start Records provided
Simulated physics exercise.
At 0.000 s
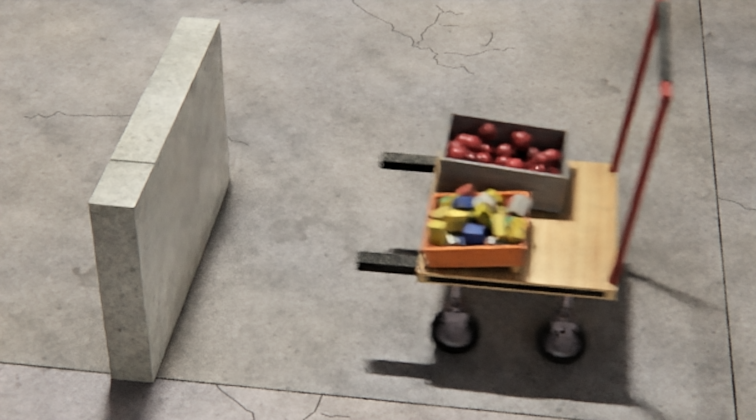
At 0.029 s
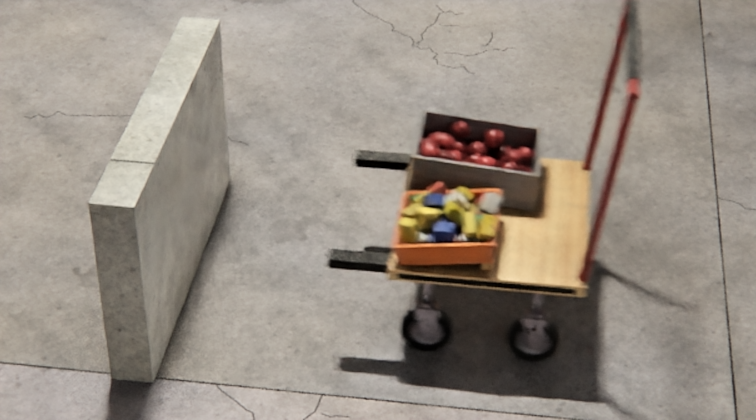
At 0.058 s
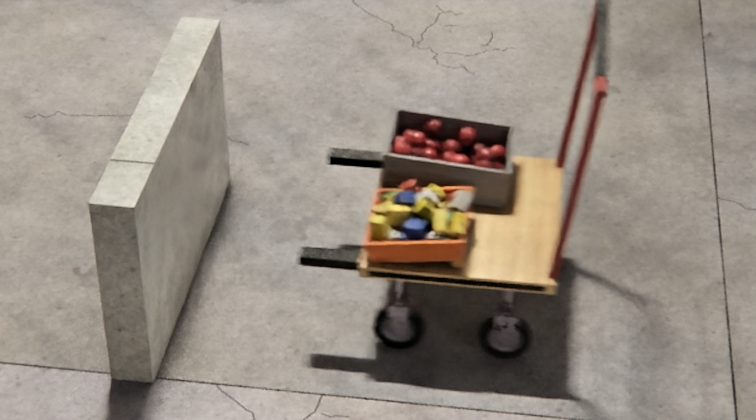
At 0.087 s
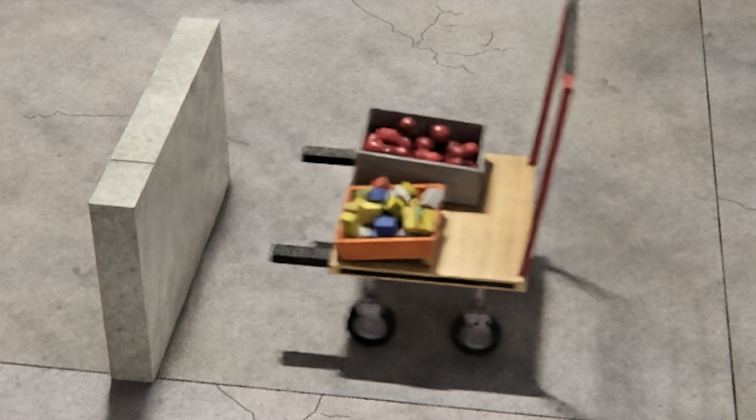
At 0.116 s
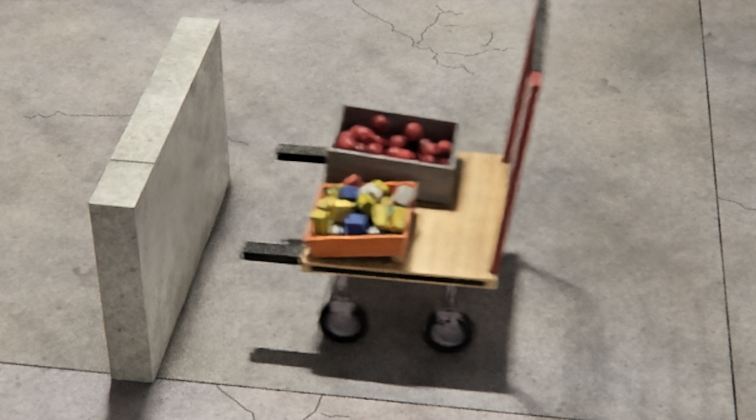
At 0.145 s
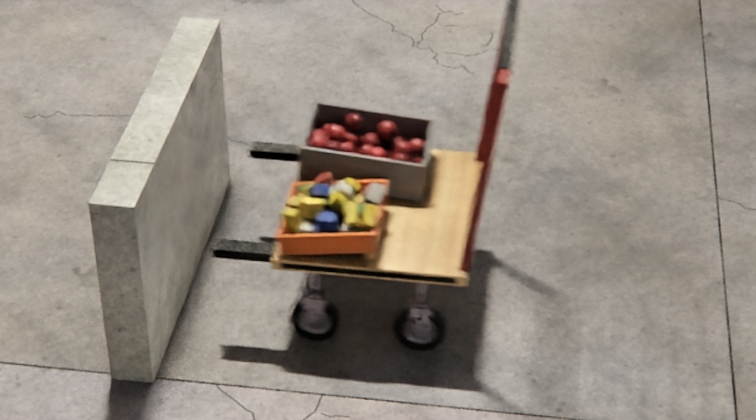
On a cracked concrete floor, a flat wooden trolley with a red handle rolled steadily left toward a solid grey wall, carrying an orange box of colourful toy bricks and a grey box of red apples.
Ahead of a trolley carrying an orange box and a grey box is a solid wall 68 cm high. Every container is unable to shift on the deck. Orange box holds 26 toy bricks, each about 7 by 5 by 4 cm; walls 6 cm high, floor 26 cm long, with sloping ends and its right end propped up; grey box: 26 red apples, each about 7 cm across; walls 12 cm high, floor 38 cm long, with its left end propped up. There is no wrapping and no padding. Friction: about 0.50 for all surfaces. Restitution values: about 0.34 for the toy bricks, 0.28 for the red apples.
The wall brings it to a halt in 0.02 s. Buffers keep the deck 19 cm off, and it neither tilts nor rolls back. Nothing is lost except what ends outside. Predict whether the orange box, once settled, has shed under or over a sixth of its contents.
The kept share is below five sixths.
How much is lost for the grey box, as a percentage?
For the grey box, the loss is 5%.
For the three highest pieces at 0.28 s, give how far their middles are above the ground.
60 cm.
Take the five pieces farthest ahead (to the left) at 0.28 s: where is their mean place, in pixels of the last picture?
Mean position approx. (212, 179).
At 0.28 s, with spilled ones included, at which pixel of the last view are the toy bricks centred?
Middle: About (253, 193) px.
After 0.18 s, the buffers strike the wall.
After 0.28 s, 7 of 26 out of the orange box and 0 of 26 out of the grey box.
After 0.40 s, 12 of 26 out of the orange box and 0 of 26 out of the grey box.
After 0.63 s, 15 of 26 out of the orange box and 1 of 26 out of the grey box.
When it is over (at 1.14 s), 15 of 26 out of the orange box and 1 of 26 out of the grey box. Asked share, 15 of 26, 58 per cent.
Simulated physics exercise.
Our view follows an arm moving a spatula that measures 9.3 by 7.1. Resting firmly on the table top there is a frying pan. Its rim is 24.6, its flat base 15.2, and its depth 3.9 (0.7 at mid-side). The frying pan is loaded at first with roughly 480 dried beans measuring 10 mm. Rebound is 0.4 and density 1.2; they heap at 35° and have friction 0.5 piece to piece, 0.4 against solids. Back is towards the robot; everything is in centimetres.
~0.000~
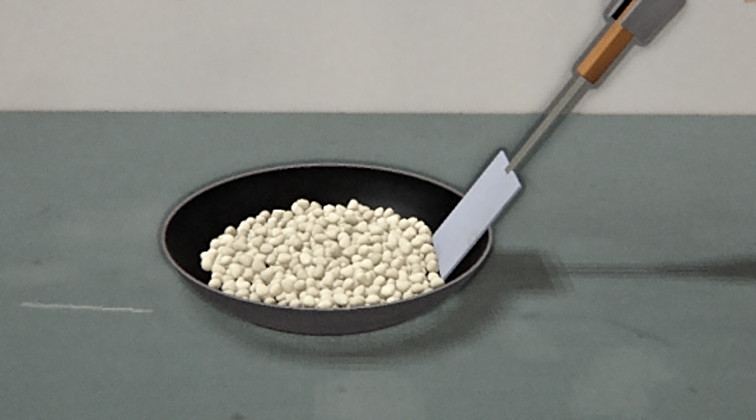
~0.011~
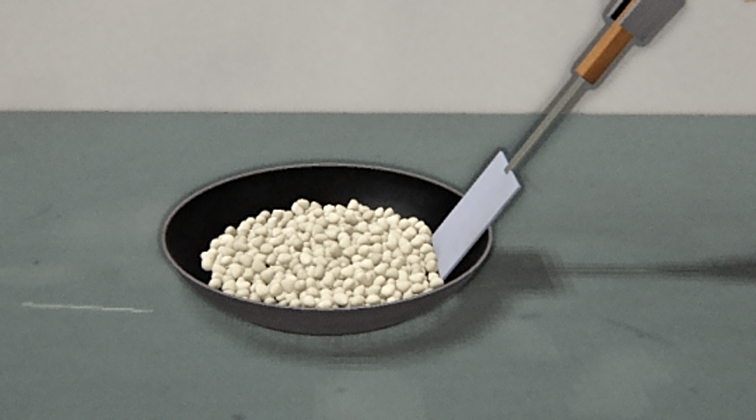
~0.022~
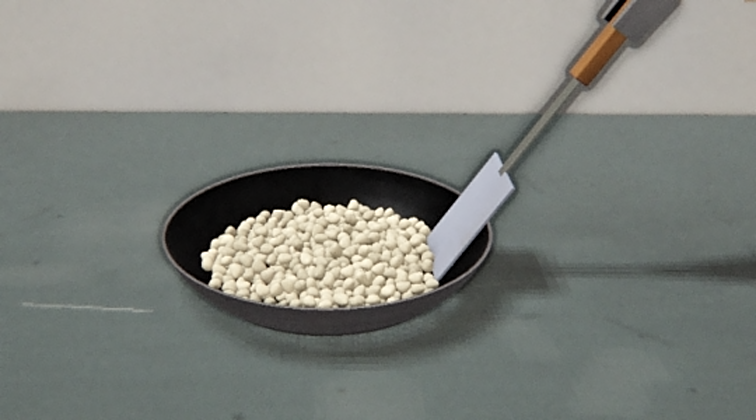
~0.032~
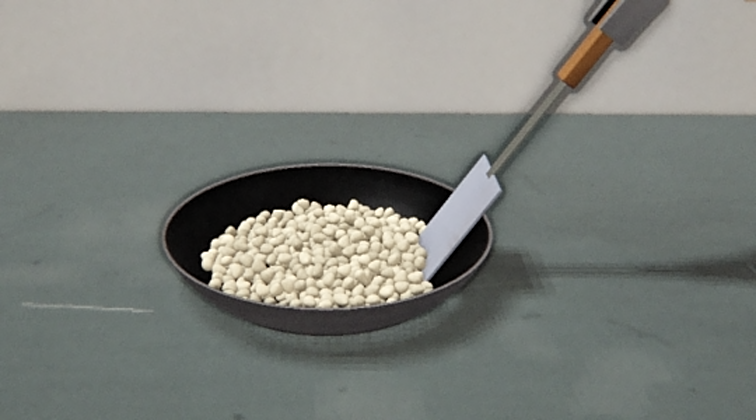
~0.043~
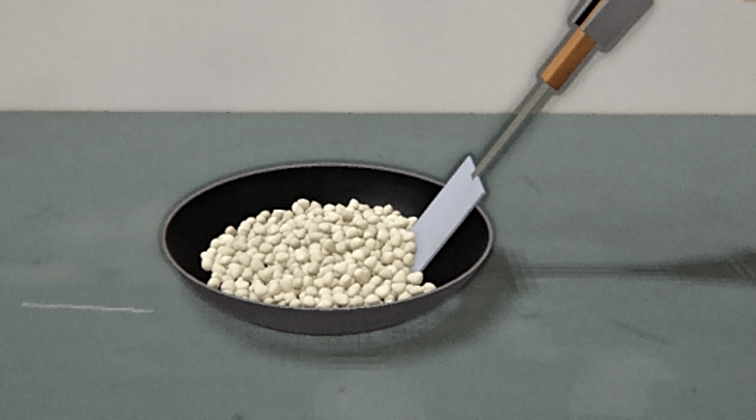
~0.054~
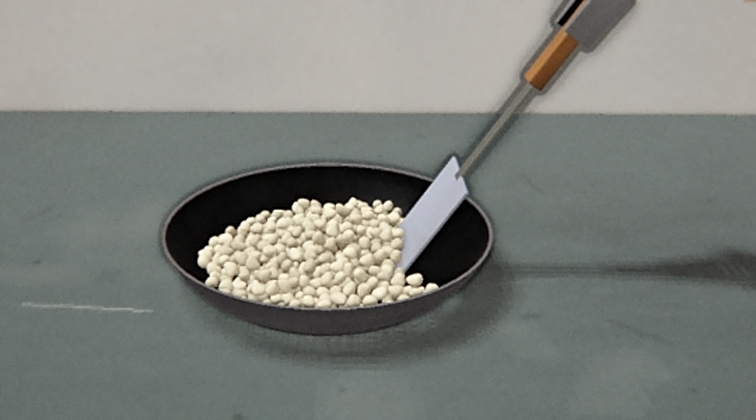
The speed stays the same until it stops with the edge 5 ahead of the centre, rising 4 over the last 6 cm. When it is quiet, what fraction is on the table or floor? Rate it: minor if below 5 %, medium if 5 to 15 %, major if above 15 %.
Rating: Medium.
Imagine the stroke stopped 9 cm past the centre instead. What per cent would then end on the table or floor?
In that case around 20 per cent.
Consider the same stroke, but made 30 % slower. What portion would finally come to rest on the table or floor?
It would be roughly 0 percent.
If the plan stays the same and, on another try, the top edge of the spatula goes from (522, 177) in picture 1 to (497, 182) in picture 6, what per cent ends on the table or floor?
I'd put it at roughly 0 per cent.
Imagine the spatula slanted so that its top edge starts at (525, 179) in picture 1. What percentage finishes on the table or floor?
Near 10 in a hundred.
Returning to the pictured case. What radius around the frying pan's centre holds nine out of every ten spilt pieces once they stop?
Radial distance: Approx. 50 cm.
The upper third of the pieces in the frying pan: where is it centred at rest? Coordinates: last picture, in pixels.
I'd say around pixel (231, 252).
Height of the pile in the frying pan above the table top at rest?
Top of the heap: Roughly 4.5 cm above the table top.
After 0.08 s, sloping 56°, highest piece 5 above the table; 483 in the frying pan.
After 0.11 s, sloping 56°, highest piece 5 above the table; 483 in the frying pan.
After 0.32 s, sloping 56°, highest piece 4 above the table; 446 in the frying pan, 37 on the table or floor.
After 1.37 s, sloping 56°, highest piece 4 above the table; 446 in the frying pan, 37 on the table or floor.
At rest, 446 in the frying pan, 37 on the table or floor. That is 8 % on the table or floor.
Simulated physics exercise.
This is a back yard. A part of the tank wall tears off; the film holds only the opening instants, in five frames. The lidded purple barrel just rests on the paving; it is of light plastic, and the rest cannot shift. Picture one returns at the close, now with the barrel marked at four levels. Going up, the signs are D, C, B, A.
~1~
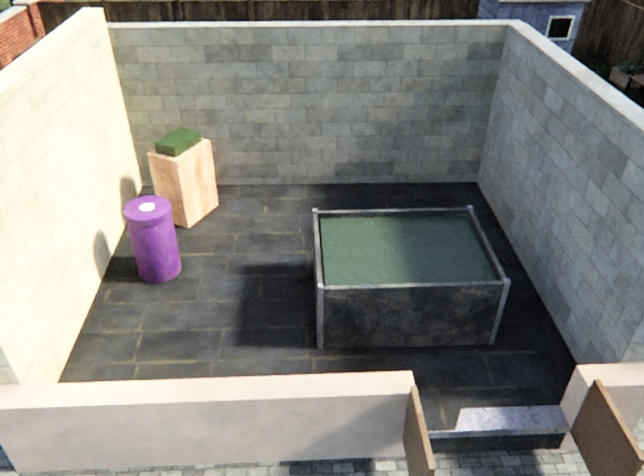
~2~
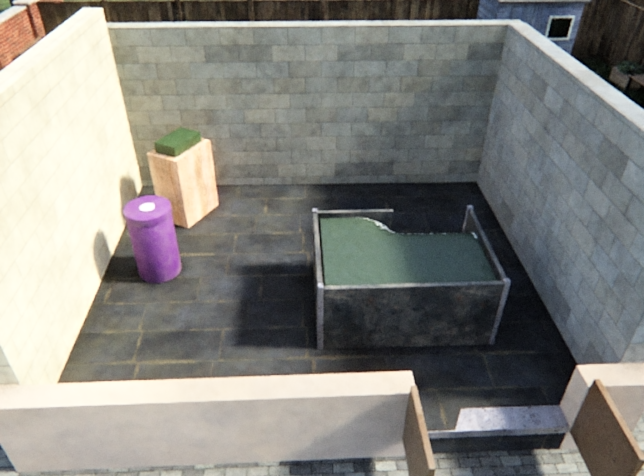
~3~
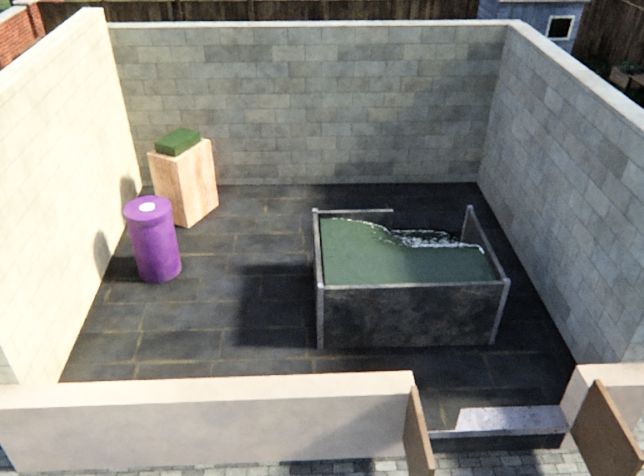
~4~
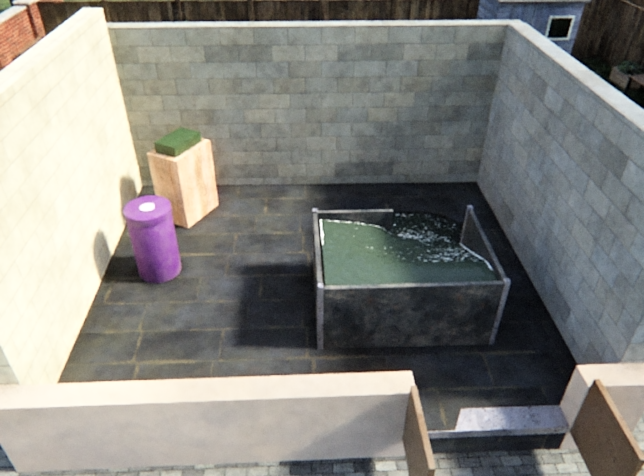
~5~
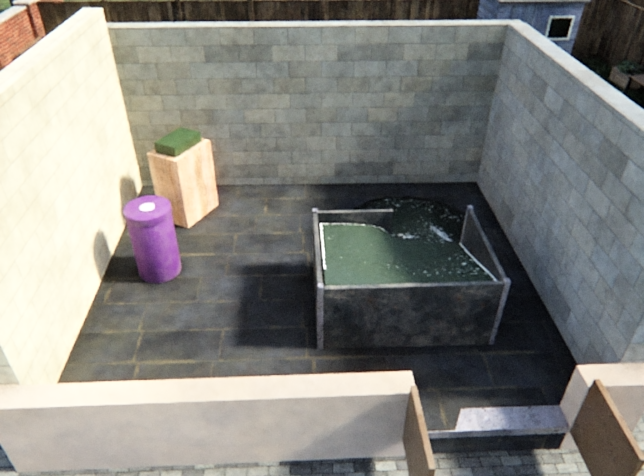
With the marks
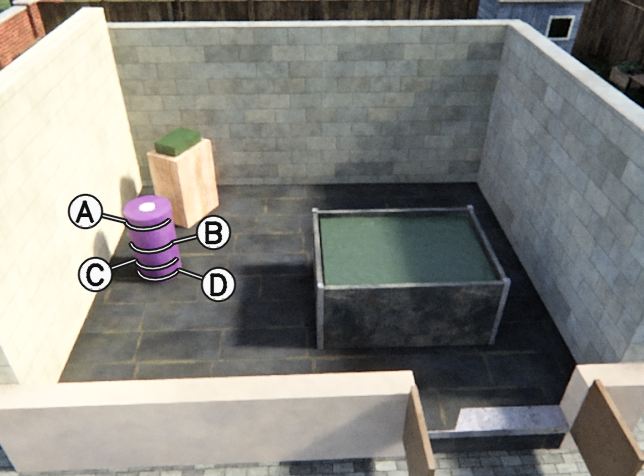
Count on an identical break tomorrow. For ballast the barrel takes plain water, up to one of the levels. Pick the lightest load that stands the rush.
Line C just does it.
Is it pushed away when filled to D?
Yes, it does.
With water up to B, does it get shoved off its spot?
No.
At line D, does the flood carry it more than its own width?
Yes, it does.
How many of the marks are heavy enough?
Three.
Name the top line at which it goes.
That is line D.
In white, A at (143, 229); B at (149, 251); C at (153, 268); D at (155, 279); from the bottom up D, C, B, A.
If A is chosen, it does not move.
If B is chosen, it does not move.
If C is chosen, it does not move.
If D is chosen, it is pushed about 3 times its own width away.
end Records provided
» What you will do
Transcribe every line from the records above without alteration, and leave out the images.

» Solution to the problem
Simulated physics exercise.
At 0.000 s
At 0.029 s
At 0.058 s
At 0.087 s
At 0.116 s
At 0.145 s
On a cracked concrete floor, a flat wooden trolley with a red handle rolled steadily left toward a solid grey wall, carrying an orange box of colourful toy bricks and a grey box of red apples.
Ahead of a trolley carrying an orange box and a grey box is a solid wall 68 cm high. Every container is unable to shift on the deck. Orange box holds 26 toy bricks, each about 7 by 5 by 4 cm; walls 6 cm high, floor 26 cm long, with sloping ends and its right end propped up; grey box: 26 red apples, each about 7 cm across; walls 12 cm high, floor 38 cm long, with its left end propped up. There is no wrapping and no padding. Friction: about 0.50 for all surfaces. Restitution values: about 0.34 for the toy bricks, 0.28 for the red apples.
The wall brings it to a halt in 0.02 s. Buffers keep the deck 19 cm off, and it neither tilts nor rolls back. Nothing is lost except what ends outside. Predict whether the orange box, once settled, has shed under or over a sixth of its contents.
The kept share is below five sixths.
How much is lost for the grey box, as a percentage?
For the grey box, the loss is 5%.
For the three highest pieces at 0.28 s, give how far their middles are above the ground.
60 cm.
Take the five pieces farthest ahead (to the left) at 0.28 s: where is their mean place, in pixels of the last picture?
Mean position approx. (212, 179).
At 0.28 s, with spilled ones included, at which pixel of the last view are the toy bricks centred?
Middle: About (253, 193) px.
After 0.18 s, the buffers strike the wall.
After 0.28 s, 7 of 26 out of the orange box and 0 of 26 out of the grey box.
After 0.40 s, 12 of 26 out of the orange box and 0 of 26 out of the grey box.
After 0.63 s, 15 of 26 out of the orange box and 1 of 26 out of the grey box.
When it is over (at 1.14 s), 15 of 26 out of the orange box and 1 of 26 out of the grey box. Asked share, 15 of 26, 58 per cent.
Simulated physics exercise.
Our view follows an arm moving a spatula that measures 9.3 by 7.1. Resting firmly on the table top there is a frying pan. Its rim is 24.6, its flat base 15.2, and its depth 3.9 (0.7 at mid-side). The frying pan is loaded at first with roughly 480 dried beans measuring 10 mm. Rebound is 0.4 and density 1.2; they heap at 35° and have friction 0.5 piece to piece, 0.4 against solids. Back is towards the robot; everything is in centimetres.
~0.000~
~0.011~
~0.022~
~0.032~
~0.043~
~0.054~
The speed stays the same until it stops with the edge 5 ahead of the centre, rising 4 over the last 6 cm. When it is quiet, what fraction is on the table or floor? Rate it: minor if below 5 %, medium if 5 to 15 %, major if above 15 %.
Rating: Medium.
Imagine the stroke stopped 9 cm past the centre instead. What per cent would then end on the table or floor?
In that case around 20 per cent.
Consider the same stroke, but made 30 % slower. What portion would finally come to rest on the table or floor?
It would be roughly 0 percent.
If the plan stays the same and, on another try, the top edge of the spatula goes from (522, 177) in picture 1 to (497, 182) in picture 6, what per cent ends on the table or floor?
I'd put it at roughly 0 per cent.
Imagine the spatula slanted so that its top edge starts at (525, 179) in picture 1. What percentage finishes on the table or floor?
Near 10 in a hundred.
Returning to the pictured case. What radius around the frying pan's centre holds nine out of every ten spilt pieces once they stop?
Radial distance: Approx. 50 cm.
The upper third of the pieces in the frying pan: where is it centred at rest? Coordinates: last picture, in pixels.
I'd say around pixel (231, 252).
Height of the pile in the frying pan above the table top at rest?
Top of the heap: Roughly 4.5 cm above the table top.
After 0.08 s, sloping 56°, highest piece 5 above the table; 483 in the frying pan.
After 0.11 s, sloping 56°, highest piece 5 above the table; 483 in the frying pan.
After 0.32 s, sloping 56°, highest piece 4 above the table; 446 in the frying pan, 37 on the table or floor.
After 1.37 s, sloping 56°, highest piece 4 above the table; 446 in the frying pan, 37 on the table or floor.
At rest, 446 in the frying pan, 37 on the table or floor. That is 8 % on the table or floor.
Simulated physics exercise.
This is a back yard. A part of the tank wall tears off; the film holds only the opening instants, in five frames. The lidded purple barrel just rests on the paving; it is of light plastic, and the rest cannot shift. Picture one returns at the close, now with the barrel marked at four levels. Going up, the signs are D, C, B, A.
~1~
~2~
~3~
~4~
~5~
With the marks
Count on an identical break tomorrow. For ballast the barrel takes plain water, up to one of the levels. Pick the lightest load that stands the rush.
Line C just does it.
Is it pushed away when filled to D?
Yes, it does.
With water up to B, does it get shoved off its spot?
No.
At line D, does the flood carry it more than its own width?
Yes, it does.
How many of the marks are heavy enough?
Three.
Name the top line at which it goes.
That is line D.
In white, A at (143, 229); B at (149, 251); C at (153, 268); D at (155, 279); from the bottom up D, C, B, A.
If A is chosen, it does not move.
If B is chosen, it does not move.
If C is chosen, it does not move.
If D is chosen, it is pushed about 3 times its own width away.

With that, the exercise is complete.